#### Material
-- Begin --
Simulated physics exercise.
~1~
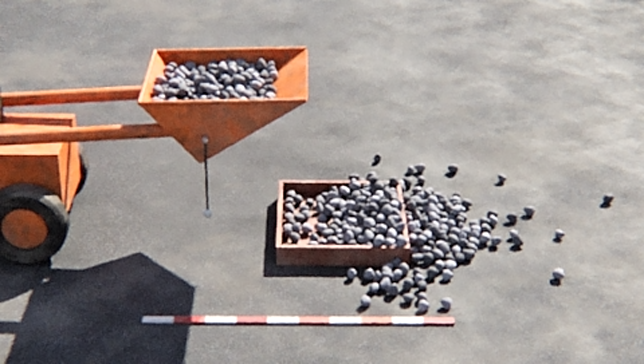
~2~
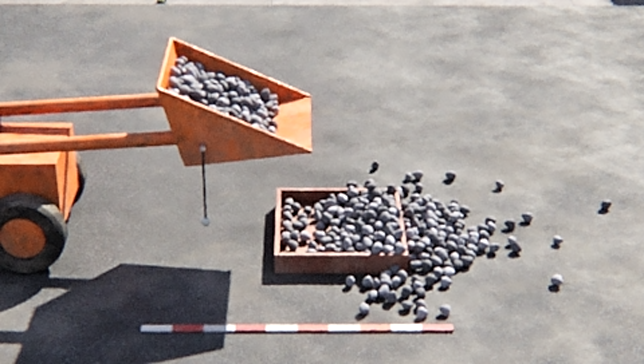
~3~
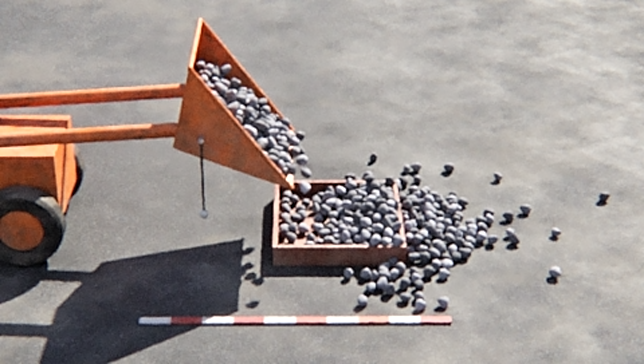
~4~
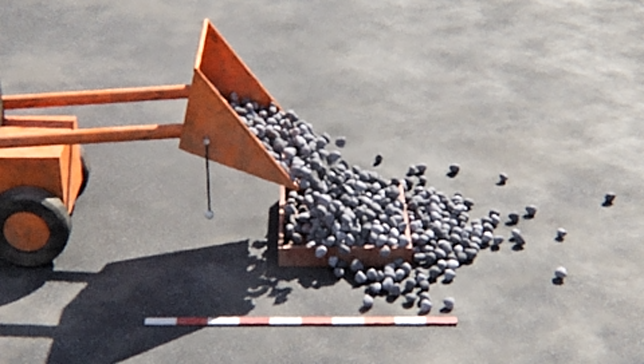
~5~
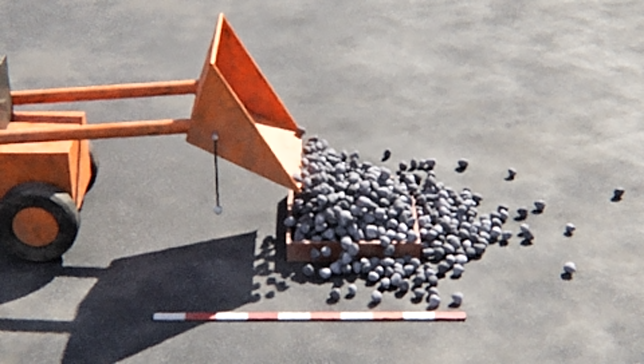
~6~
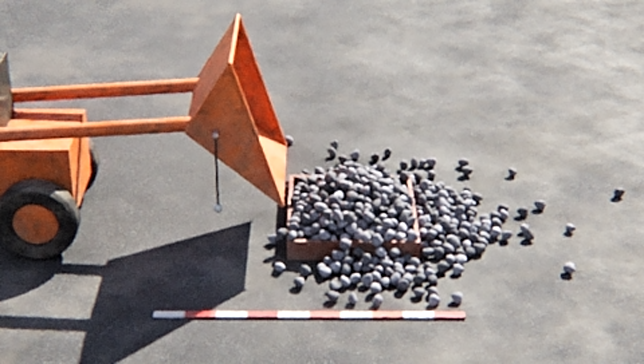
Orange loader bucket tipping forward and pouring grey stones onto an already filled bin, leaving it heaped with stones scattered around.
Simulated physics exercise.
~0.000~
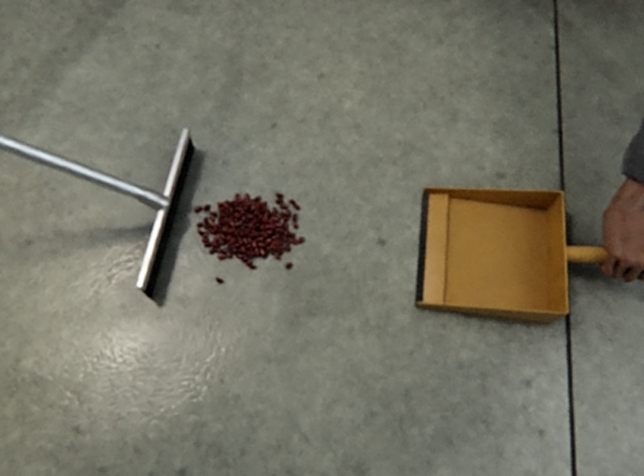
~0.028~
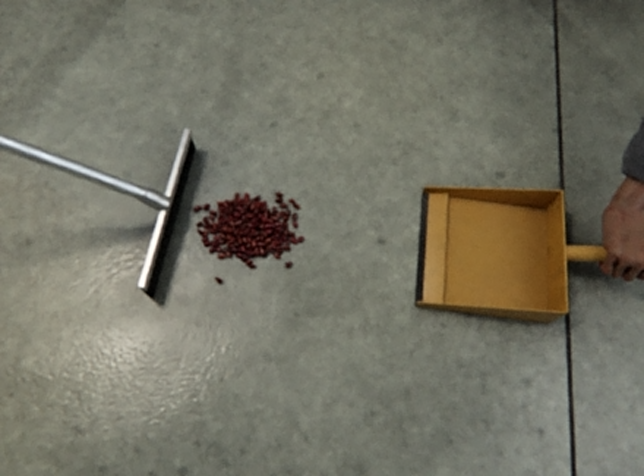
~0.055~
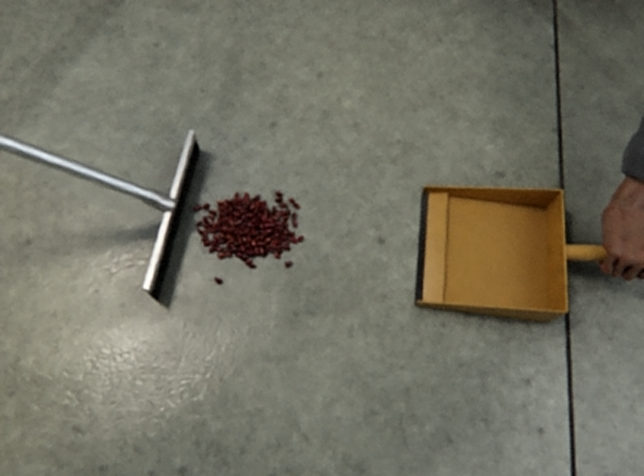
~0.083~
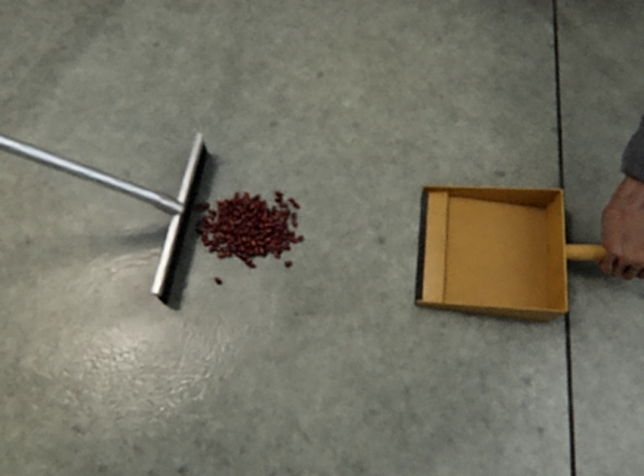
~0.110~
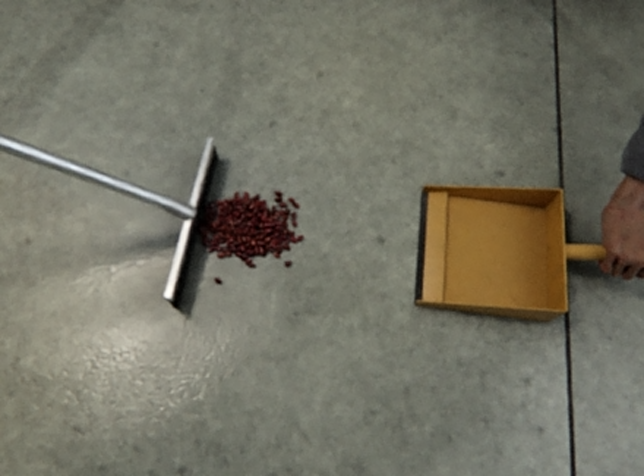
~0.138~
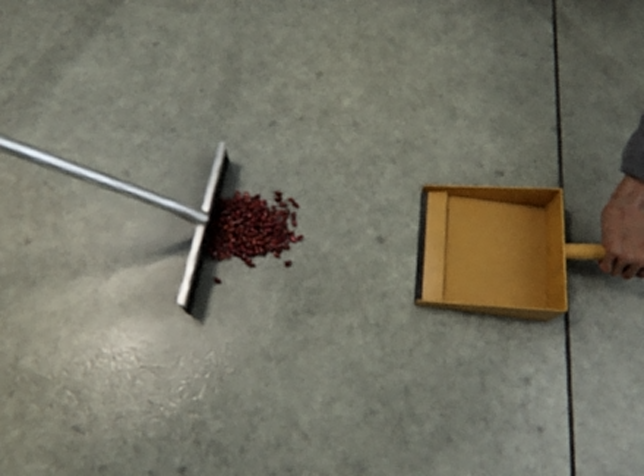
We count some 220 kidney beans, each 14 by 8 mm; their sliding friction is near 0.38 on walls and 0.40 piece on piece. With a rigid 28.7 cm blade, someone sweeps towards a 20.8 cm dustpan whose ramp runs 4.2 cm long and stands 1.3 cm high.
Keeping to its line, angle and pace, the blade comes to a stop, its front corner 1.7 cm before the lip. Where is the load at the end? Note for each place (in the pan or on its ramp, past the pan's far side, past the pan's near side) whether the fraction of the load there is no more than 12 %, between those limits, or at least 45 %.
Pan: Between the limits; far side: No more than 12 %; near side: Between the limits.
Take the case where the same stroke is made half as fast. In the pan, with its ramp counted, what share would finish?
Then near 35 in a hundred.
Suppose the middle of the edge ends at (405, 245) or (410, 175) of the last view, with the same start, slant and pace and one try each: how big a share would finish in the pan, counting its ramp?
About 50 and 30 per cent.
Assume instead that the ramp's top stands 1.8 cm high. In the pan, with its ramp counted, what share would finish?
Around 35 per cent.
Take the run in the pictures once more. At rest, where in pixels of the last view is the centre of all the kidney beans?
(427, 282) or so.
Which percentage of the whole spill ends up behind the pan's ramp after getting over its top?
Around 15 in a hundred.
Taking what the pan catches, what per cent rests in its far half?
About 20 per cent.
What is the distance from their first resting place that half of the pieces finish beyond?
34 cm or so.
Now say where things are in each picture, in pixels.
-- End --
#### Stated task
Quote the data above in full and without alteration; skip the pictures.

#### Exercise solution
Simulated physics exercise.
~1~
~2~
~3~
~4~
~5~
~6~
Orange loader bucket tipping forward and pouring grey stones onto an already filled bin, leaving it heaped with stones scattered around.
Simulated physics exercise.
~0.000~
~0.028~
~0.055~
~0.083~
~0.110~
~0.138~
We count some 220 kidney beans, each 14 by 8 mm; their sliding friction is near 0.38 on walls and 0.40 piece on piece. With a rigid 28.7 cm blade, someone sweeps towards a 20.8 cm dustpan whose ramp runs 4.2 cm long and stands 1.3 cm high.
Keeping to its line, angle and pace, the blade comes to a stop, its front corner 1.7 cm before the lip. Where is the load at the end? Note for each place (in the pan or on its ramp, past the pan's far side, past the pan's near side) whether the fraction of the load there is no more than 12 %, between those limits, or at least 45 %.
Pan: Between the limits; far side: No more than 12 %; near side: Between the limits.
Take the case where the same stroke is made half as fast. In the pan, with its ramp counted, what share would finish?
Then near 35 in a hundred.
Suppose the middle of the edge ends at (405, 245) or (410, 175) of the last view, with the same start, slant and pace and one try each: how big a share would finish in the pan, counting its ramp?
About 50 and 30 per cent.
Assume instead that the ramp's top stands 1.8 cm high. In the pan, with its ramp counted, what share would finish?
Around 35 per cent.
Take the run in the pictures once more. At rest, where in pixels of the last view is the centre of all the kidney beans?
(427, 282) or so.
Which percentage of the whole spill ends up behind the pan's ramp after getting over its top?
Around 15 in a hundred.
Taking what the pan catches, what per cent rests in its far half?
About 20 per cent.
What is the distance from their first resting place that half of the pieces finish beyond?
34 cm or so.
Now say where things are in each picture, in pixels.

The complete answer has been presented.